■ DATA BLOCK ■

%%

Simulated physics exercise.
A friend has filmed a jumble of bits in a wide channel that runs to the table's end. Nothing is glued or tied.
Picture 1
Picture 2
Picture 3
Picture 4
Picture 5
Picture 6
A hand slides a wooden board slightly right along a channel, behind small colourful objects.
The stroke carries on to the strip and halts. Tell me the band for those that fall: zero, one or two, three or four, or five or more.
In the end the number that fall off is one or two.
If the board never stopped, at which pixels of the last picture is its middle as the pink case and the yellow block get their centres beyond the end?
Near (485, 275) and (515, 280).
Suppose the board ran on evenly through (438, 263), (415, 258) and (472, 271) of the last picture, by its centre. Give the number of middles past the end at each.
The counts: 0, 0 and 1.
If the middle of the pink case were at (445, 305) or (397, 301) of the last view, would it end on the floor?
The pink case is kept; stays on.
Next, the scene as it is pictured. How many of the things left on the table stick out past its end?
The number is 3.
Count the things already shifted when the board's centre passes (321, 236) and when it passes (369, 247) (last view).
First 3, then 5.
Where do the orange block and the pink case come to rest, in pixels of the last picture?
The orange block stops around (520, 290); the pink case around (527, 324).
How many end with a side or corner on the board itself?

%%

■ GIVEN PROBLEM ■
Return all the data above once more, precisely as given.

■ WRITTEN REPLY ■
Simulated physics exercise.
A friend has filmed a jumble of bits in a wide channel that runs to the table's end. Nothing is glued or tied.
Picture 1
Picture 2
Picture 3
Picture 4
Picture 5
Picture 6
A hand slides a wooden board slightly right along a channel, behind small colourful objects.
The stroke carries on to the strip and halts. Tell me the band for those that fall: zero, one or two, three or four, or five or more.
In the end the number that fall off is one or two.
If the board never stopped, at which pixels of the last picture is its middle as the pink case and the yellow block get their centres beyond the end?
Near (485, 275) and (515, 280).
Suppose the board ran on evenly through (438, 263), (415, 258) and (472, 271) of the last picture, by its centre. Give the number of middles past the end at each.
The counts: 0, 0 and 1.
If the middle of the pink case were at (445, 305) or (397, 301) of the last view, would it end on the floor?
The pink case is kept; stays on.
Next, the scene as it is pictured. How many of the things left on the table stick out past its end?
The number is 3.
Count the things already shifted when the board's centre passes (321, 236) and when it passes (369, 247) (last view).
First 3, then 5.
Where do the orange block and the pink case come to rest, in pixels of the last picture?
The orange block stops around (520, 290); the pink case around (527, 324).
How many end with a side or corner on the board itself?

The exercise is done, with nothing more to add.